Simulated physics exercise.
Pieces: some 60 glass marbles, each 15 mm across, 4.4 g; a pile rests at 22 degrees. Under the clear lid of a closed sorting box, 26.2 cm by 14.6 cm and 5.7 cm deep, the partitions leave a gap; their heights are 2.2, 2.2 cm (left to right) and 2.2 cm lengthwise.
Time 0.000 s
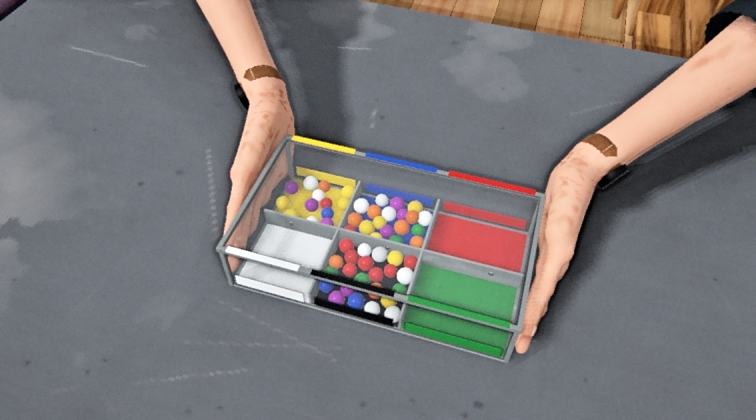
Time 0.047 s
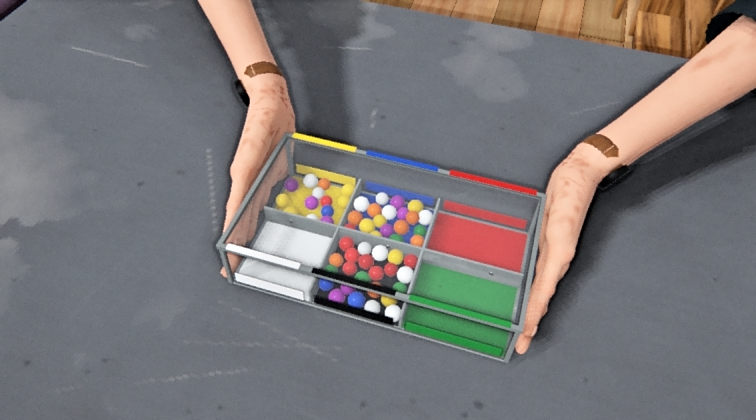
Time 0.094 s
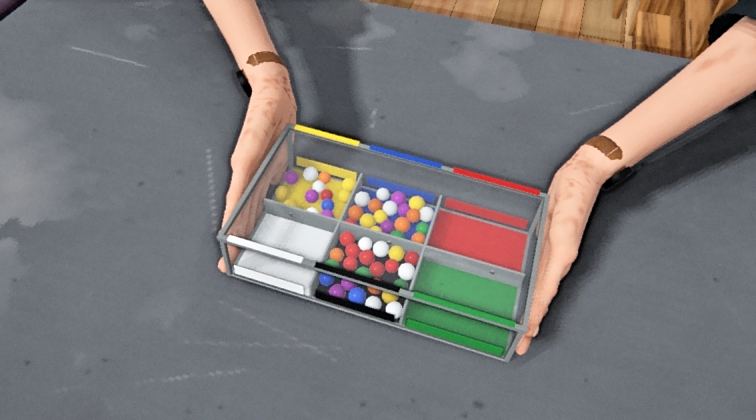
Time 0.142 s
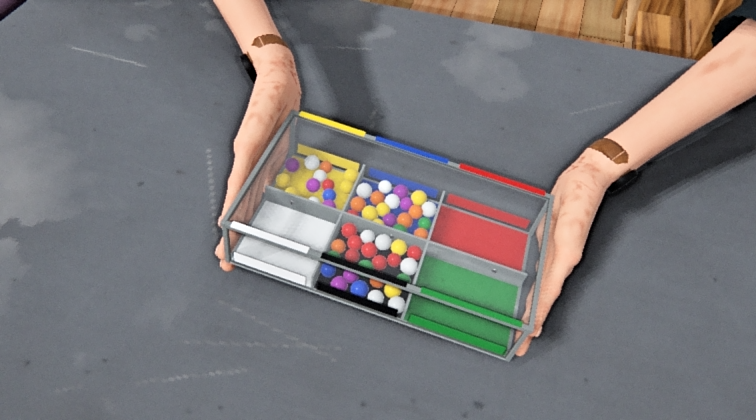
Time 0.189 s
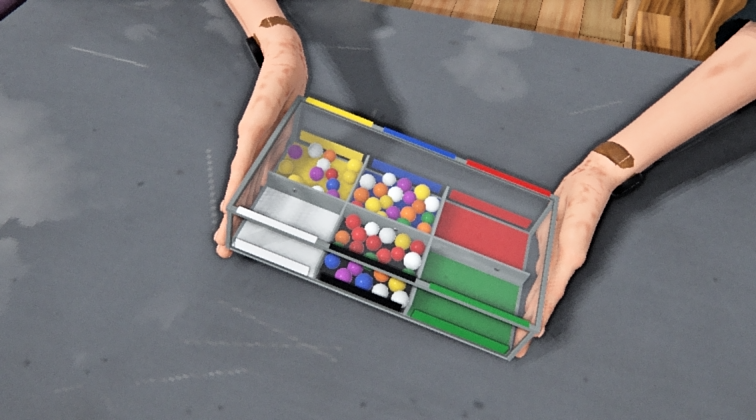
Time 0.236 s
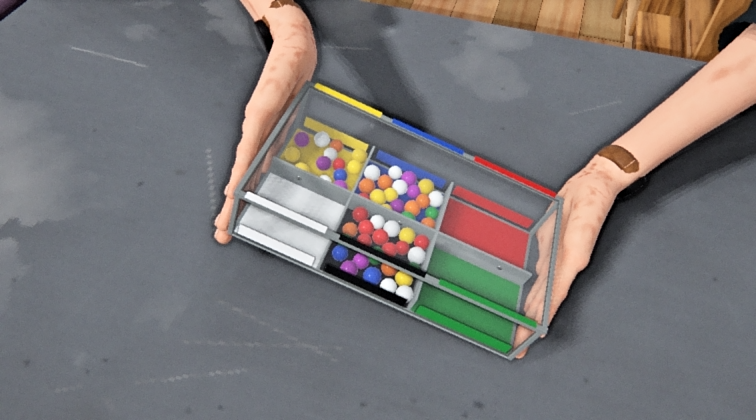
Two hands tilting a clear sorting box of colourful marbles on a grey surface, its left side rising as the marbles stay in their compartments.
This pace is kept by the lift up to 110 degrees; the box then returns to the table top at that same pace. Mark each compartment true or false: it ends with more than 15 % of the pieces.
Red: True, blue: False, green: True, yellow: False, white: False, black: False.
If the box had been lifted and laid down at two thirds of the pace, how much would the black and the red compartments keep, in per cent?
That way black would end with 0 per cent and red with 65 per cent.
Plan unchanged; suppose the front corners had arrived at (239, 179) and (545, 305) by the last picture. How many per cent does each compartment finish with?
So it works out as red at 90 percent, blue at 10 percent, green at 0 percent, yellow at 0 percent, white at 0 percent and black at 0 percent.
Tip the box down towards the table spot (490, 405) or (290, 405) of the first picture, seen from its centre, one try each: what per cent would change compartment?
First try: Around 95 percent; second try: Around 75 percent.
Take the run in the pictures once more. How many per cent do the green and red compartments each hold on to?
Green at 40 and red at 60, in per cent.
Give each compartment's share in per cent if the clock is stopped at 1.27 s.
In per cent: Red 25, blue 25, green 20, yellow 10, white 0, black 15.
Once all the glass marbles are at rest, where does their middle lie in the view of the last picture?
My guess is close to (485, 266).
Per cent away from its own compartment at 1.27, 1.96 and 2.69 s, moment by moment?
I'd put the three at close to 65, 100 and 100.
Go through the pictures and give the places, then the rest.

Stated problem: Copy the material above exactly and drop the pictures.

Task response:
Simulated physics exercise.
Pieces: some 60 glass marbles, each 15 mm across, 4.4 g; a pile rests at 22 degrees. Under the clear lid of a closed sorting box, 26.2 cm by 14.6 cm and 5.7 cm deep, the partitions leave a gap; their heights are 2.2, 2.2 cm (left to right) and 2.2 cm lengthwise.
Time 0.000 s
Time 0.047 s
Time 0.094 s
Time 0.142 s
Time 0.189 s
Time 0.236 s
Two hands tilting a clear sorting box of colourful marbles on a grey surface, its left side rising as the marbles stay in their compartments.
This pace is kept by the lift up to 110 degrees; the box then returns to the table top at that same pace. Mark each compartment true or false: it ends with more than 15 % of the pieces.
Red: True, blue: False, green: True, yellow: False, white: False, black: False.
If the box had been lifted and laid down at two thirds of the pace, how much would the black and the red compartments keep, in per cent?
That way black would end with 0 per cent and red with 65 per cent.
Plan unchanged; suppose the front corners had arrived at (239, 179) and (545, 305) by the last picture. How many per cent does each compartment finish with?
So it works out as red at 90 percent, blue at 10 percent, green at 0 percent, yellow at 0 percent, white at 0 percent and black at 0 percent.
Tip the box down towards the table spot (490, 405) or (290, 405) of the first picture, seen from its centre, one try each: what per cent would change compartment?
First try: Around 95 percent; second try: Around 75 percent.
Take the run in the pictures once more. How many per cent do the green and red compartments each hold on to?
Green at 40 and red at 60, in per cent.
Give each compartment's share in per cent if the clock is stopped at 1.27 s.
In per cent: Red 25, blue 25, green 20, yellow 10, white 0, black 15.
Once all the glass marbles are at rest, where does their middle lie in the view of the last picture?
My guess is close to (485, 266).
Per cent away from its own compartment at 1.27, 1.96 and 2.69 s, moment by moment?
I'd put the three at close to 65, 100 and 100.
Go through the pictures and give the places, then the rest.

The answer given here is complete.